**Data block:**

begin

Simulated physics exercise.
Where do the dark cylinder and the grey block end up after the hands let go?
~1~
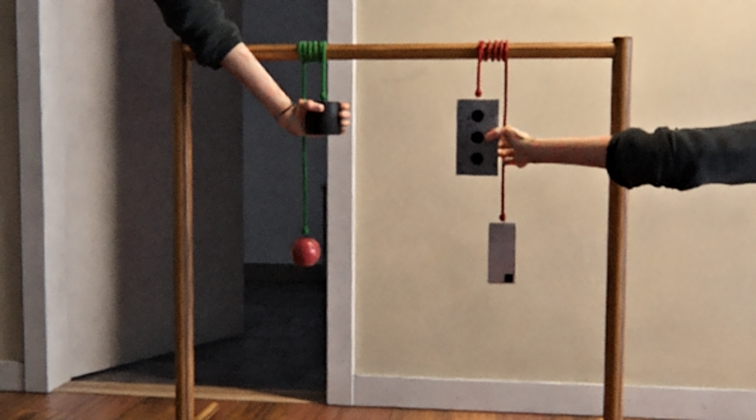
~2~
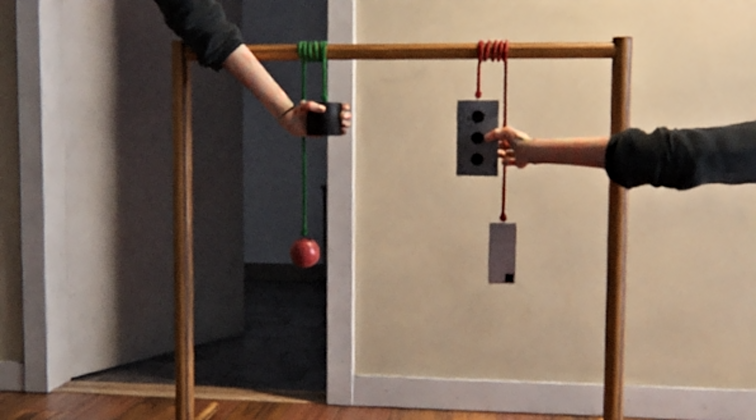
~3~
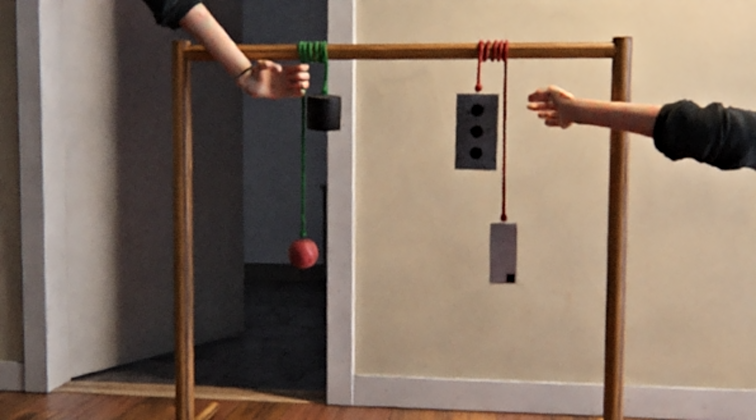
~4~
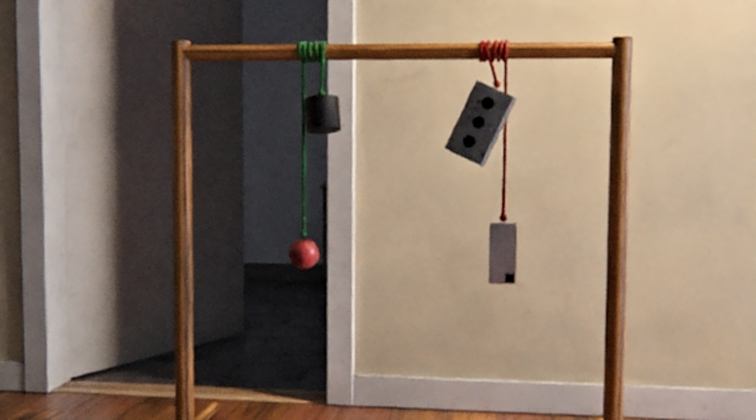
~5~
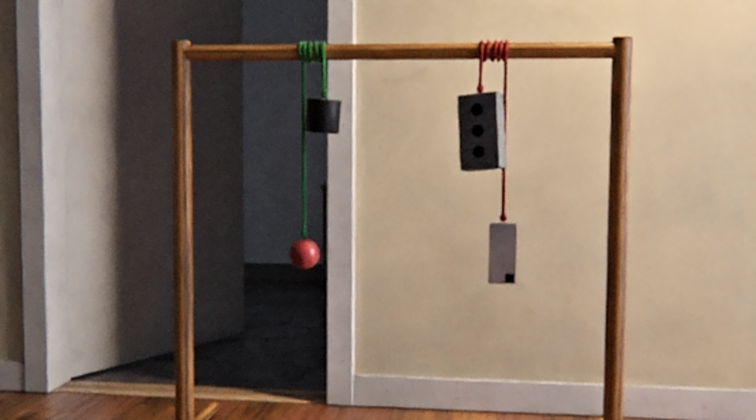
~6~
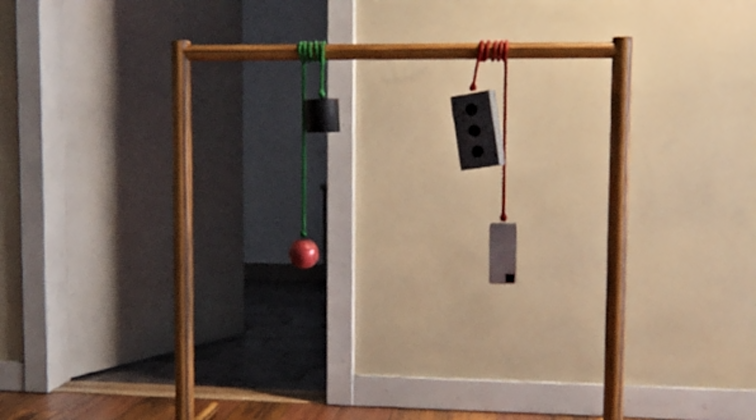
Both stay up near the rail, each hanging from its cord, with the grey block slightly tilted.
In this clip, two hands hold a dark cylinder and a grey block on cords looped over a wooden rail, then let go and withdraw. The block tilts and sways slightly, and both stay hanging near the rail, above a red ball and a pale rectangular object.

end

**What the task asks:**
Transcribe all the lines above exactly, apart from the pictures.

**Response to this exercise:**
Simulated physics exercise.
Where do the dark cylinder and the grey block end up after the hands let go?
~1~
~2~
~3~
~4~
~5~
~6~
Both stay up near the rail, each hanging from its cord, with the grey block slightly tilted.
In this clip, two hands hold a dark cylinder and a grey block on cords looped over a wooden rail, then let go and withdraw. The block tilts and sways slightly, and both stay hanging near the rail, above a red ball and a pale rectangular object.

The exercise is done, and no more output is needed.